(Segments of a question dataset)
┌────────

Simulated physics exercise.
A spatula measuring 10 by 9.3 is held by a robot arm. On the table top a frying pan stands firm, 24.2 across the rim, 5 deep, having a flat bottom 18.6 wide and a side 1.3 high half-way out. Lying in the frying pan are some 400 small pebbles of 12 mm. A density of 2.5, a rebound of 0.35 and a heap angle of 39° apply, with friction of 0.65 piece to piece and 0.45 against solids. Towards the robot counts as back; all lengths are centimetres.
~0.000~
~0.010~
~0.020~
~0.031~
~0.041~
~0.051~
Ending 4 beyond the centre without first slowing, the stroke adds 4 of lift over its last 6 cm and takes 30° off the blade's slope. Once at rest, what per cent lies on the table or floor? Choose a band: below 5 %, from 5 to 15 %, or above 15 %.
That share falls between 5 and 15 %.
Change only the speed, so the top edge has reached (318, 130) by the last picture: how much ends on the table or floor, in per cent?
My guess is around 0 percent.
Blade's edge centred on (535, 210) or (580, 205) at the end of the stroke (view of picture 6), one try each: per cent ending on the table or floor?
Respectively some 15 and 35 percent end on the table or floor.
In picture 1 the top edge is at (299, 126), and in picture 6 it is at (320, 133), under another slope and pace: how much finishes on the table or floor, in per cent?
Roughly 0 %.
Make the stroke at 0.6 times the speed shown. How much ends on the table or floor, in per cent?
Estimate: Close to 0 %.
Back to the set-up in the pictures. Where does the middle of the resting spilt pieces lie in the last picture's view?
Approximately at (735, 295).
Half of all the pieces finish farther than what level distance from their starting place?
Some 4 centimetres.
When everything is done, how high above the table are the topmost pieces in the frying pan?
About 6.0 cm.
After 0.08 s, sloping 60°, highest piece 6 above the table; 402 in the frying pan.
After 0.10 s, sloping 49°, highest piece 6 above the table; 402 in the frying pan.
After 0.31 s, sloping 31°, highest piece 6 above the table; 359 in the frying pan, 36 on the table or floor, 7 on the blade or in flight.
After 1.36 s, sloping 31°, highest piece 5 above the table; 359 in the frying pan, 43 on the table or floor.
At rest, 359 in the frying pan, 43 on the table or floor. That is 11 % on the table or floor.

└────────
┌────────

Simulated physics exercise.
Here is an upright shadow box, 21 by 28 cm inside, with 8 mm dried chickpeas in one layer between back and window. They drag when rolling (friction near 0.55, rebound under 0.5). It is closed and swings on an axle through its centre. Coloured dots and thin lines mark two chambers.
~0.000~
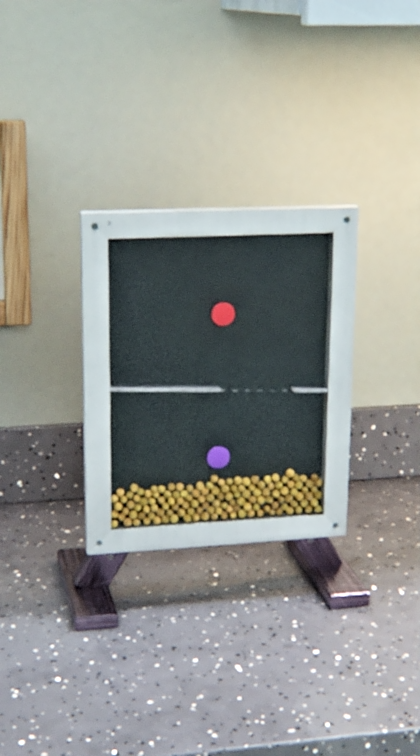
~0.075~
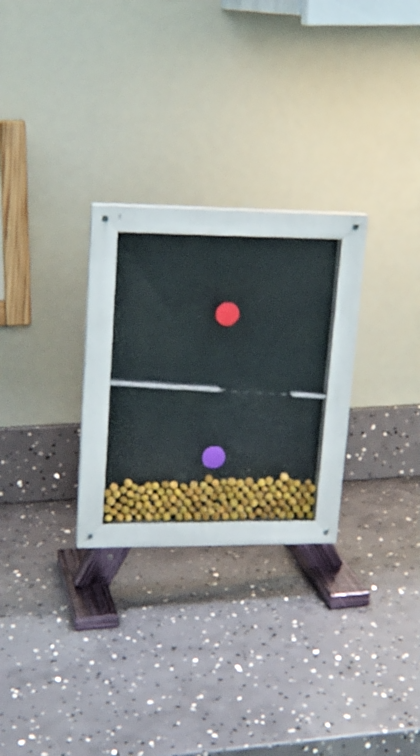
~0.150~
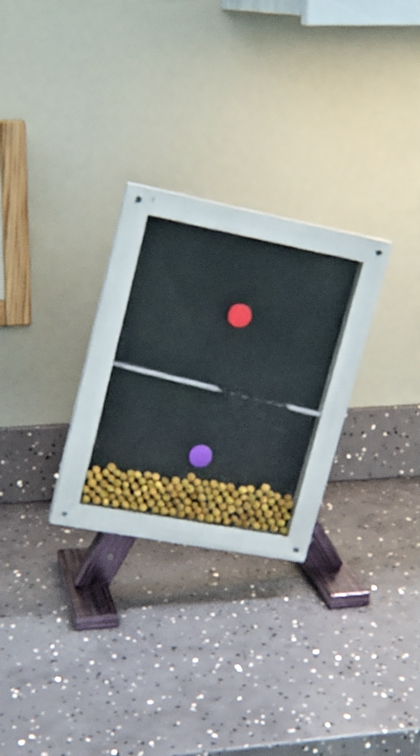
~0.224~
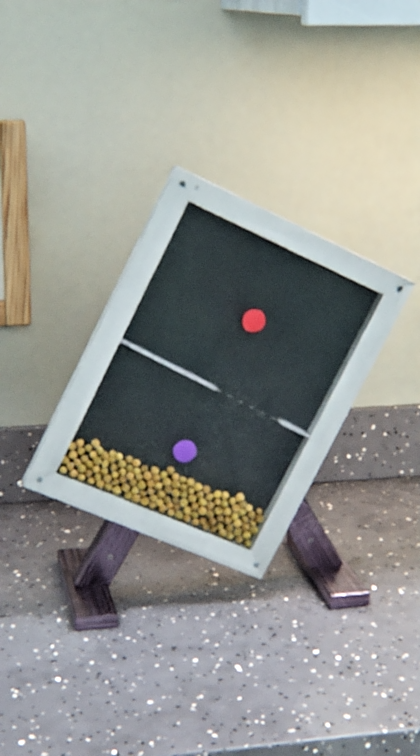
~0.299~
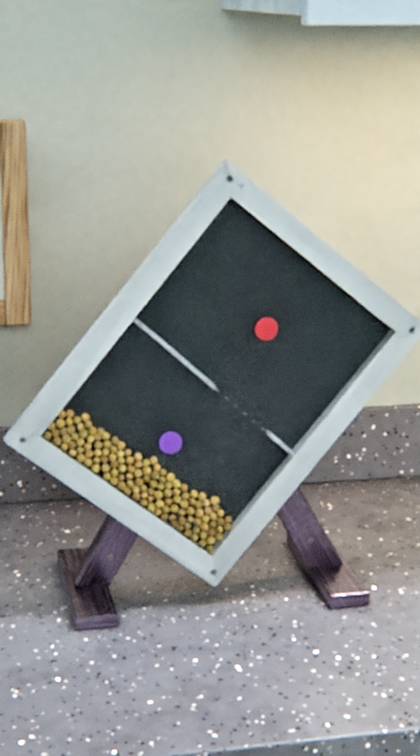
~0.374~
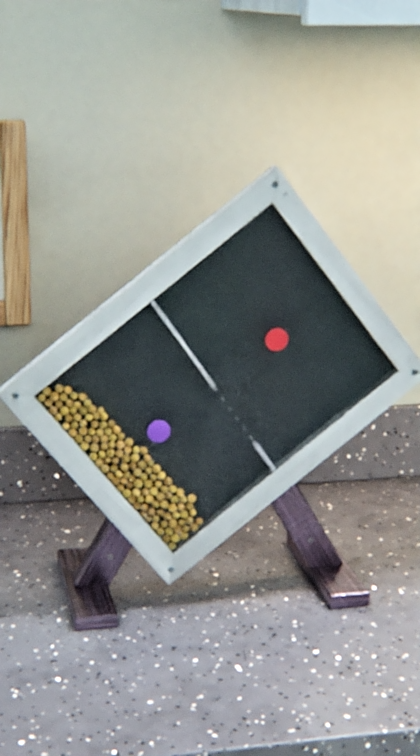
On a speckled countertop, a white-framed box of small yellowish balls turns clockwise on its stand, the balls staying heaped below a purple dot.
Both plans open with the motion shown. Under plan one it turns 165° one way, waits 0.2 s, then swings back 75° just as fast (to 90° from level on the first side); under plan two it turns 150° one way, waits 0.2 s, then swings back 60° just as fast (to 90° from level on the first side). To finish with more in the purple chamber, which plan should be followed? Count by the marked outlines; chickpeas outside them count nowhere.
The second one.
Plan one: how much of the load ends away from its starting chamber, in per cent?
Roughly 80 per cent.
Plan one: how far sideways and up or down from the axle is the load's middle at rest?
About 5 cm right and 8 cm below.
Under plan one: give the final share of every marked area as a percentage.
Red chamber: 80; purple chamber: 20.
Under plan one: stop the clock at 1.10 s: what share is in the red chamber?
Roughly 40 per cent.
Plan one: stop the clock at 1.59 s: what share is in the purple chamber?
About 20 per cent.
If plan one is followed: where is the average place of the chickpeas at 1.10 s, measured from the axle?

└────────

Exercise objective:
Gather each line that holds "friction".

Output of the task:
A spatula measuring 10 by 9.3 is held by a robot arm. On the table top a frying pan stands firm, 24.2 across the rim, 5 deep, having a flat bottom 18.6 wide and a side 1.3 high half-way out. Lying in the frying pan are some 400 small pebbles of 12 mm. A density of 2.5, a rebound of 0.35 and a heap angle of 39° apply, with friction of 0.65 piece to piece and 0.45 against solids. Towards the robot counts as back; all lengths are centimetres.
Here is an upright shadow box, 21 by 28 cm inside, with 8 mm dried chickpeas in one layer between back and window. They drag when rolling (friction near 0.55, rebound under 0.5). It is closed and swings on an axle through its centre. Coloured dots and thin lines mark two chambers.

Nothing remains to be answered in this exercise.